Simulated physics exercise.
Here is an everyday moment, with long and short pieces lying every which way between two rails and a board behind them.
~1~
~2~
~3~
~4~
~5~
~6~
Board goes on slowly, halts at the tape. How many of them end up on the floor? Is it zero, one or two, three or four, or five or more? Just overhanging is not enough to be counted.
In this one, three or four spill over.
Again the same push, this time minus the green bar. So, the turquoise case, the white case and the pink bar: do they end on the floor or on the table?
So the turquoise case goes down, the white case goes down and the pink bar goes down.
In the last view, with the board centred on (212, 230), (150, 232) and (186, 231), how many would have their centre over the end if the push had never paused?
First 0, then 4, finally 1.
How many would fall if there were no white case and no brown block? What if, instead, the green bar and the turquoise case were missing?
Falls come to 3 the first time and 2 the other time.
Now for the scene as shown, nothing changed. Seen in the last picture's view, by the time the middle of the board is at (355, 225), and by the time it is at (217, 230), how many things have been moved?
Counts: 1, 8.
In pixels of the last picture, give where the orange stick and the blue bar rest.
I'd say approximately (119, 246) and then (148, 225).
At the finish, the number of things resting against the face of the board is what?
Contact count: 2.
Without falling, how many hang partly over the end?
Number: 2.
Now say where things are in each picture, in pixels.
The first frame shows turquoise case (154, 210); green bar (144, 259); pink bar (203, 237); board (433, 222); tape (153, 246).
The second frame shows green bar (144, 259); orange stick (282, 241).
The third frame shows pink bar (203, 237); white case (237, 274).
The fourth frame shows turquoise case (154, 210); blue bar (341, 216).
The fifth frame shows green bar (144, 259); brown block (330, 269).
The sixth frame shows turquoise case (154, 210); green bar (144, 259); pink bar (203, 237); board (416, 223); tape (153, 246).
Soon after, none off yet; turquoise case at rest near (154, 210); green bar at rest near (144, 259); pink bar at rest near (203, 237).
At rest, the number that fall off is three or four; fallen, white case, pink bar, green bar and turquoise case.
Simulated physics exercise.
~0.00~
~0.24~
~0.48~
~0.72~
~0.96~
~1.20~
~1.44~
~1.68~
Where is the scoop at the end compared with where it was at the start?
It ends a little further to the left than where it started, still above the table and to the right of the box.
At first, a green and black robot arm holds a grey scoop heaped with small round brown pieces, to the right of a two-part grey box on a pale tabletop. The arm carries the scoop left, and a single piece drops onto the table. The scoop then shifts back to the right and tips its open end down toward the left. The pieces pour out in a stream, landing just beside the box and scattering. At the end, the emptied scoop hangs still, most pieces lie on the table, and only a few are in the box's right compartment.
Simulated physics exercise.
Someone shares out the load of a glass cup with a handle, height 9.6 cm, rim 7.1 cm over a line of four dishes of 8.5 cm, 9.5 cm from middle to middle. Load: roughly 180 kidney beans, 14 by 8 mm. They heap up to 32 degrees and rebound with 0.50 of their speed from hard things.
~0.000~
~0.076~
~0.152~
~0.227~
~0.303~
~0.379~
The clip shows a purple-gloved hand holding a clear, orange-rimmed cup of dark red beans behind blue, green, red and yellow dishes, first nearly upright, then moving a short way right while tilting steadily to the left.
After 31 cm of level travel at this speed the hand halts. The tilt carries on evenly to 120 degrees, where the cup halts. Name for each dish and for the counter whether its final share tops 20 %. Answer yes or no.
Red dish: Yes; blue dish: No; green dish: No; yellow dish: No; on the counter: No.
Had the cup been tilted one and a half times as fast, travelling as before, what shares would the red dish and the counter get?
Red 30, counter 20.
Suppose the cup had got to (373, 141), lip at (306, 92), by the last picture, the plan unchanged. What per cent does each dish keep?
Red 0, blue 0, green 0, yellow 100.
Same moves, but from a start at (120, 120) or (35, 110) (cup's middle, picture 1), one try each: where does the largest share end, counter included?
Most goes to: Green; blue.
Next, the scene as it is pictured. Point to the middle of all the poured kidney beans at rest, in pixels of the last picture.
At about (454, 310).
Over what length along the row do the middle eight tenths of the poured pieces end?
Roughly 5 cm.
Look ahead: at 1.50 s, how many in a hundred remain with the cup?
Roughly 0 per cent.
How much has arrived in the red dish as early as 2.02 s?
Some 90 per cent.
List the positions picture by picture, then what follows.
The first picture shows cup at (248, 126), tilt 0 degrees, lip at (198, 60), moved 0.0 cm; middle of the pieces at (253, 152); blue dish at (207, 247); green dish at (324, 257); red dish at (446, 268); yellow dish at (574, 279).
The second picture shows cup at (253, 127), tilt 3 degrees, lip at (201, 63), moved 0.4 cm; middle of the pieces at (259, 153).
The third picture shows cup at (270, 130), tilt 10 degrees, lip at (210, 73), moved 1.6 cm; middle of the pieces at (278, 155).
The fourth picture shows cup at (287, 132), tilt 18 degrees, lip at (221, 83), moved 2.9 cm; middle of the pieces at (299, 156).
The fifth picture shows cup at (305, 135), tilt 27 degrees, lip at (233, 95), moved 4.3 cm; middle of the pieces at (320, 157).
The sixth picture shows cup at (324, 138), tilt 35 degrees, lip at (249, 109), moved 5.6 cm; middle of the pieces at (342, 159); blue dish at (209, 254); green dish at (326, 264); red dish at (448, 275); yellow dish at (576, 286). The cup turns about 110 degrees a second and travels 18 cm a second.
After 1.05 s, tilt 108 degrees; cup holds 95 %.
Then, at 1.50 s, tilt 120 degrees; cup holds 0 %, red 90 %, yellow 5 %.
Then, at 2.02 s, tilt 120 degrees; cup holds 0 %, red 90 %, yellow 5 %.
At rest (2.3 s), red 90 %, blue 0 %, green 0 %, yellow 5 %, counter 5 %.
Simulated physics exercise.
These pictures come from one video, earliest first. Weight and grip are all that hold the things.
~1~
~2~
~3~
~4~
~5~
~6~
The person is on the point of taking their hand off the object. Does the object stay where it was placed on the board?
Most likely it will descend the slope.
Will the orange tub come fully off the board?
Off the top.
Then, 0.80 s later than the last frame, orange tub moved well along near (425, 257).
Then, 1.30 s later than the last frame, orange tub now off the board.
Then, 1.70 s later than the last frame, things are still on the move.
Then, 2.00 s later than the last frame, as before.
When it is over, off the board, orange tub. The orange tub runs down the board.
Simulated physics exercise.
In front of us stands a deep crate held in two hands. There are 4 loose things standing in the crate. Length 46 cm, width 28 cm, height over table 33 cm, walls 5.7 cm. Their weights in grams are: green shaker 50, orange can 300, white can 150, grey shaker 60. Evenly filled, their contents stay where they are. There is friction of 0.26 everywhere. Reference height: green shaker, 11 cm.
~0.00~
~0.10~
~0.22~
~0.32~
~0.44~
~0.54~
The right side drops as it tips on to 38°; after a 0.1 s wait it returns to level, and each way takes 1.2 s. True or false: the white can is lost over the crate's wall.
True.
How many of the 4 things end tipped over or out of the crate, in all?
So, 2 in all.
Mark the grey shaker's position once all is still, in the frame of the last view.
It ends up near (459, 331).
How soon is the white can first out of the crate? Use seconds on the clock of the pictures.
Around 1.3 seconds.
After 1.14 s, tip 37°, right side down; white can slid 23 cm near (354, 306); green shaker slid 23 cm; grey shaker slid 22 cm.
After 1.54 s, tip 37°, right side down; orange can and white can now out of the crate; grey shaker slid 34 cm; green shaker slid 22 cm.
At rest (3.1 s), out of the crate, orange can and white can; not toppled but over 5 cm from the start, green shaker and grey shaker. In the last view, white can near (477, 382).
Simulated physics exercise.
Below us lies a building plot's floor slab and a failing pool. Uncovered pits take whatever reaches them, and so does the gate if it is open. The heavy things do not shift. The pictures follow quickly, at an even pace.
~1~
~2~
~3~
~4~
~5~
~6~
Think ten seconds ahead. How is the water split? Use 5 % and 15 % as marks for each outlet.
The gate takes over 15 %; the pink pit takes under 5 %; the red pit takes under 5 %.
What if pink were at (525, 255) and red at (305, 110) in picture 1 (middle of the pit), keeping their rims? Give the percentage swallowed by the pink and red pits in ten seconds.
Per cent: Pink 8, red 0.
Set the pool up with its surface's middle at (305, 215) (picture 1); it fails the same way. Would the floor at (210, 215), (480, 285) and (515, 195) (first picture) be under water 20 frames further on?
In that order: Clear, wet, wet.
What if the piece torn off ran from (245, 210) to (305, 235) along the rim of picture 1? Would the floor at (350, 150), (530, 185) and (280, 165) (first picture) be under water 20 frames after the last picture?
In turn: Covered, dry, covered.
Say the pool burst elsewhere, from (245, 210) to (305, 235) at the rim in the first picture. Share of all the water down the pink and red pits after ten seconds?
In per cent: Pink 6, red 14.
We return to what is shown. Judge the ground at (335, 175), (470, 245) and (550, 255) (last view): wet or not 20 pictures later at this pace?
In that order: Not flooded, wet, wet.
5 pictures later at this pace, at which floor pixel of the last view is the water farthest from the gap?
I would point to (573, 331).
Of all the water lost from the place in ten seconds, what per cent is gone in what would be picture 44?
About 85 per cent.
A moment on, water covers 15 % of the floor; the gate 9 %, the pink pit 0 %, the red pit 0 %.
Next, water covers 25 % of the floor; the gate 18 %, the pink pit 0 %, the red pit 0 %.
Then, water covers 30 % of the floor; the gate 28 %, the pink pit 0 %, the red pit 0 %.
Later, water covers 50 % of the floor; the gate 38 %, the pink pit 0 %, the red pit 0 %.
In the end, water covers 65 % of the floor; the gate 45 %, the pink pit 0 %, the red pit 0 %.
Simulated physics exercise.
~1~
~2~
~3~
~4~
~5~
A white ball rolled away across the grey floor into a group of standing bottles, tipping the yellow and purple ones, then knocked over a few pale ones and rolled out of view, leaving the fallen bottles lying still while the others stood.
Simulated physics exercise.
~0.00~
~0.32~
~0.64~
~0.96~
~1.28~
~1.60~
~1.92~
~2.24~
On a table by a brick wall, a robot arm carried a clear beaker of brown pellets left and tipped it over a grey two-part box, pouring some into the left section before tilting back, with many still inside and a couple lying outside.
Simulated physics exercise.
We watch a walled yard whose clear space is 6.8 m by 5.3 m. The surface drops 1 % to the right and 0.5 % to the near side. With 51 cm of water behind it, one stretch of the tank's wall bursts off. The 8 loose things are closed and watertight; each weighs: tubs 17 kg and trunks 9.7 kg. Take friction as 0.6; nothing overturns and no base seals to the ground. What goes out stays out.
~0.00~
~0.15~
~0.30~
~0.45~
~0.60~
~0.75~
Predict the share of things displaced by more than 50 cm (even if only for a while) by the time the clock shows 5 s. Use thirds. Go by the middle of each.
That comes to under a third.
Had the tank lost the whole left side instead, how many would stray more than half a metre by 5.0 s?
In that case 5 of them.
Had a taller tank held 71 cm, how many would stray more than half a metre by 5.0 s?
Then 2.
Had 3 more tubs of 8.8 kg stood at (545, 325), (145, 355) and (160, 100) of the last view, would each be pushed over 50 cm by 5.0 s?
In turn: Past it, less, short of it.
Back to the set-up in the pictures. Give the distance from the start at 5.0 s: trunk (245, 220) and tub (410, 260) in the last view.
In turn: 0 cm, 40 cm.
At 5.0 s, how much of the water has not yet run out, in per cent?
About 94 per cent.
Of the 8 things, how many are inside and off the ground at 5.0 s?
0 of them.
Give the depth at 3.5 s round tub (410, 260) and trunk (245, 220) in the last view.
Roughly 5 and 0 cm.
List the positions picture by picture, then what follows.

---

- Do this -
Output the line holding "Of the 8 things, how", then every later line through the end of the records above, exactly as given and nothing else.

- Exercise output -
Of the 8 things, how many are inside and off the ground at 5.0 s?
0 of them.
Give the depth at 3.5 s round tub (410, 260) and trunk (245, 220) in the last view.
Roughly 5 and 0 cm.
List the positions picture by picture, then what follows.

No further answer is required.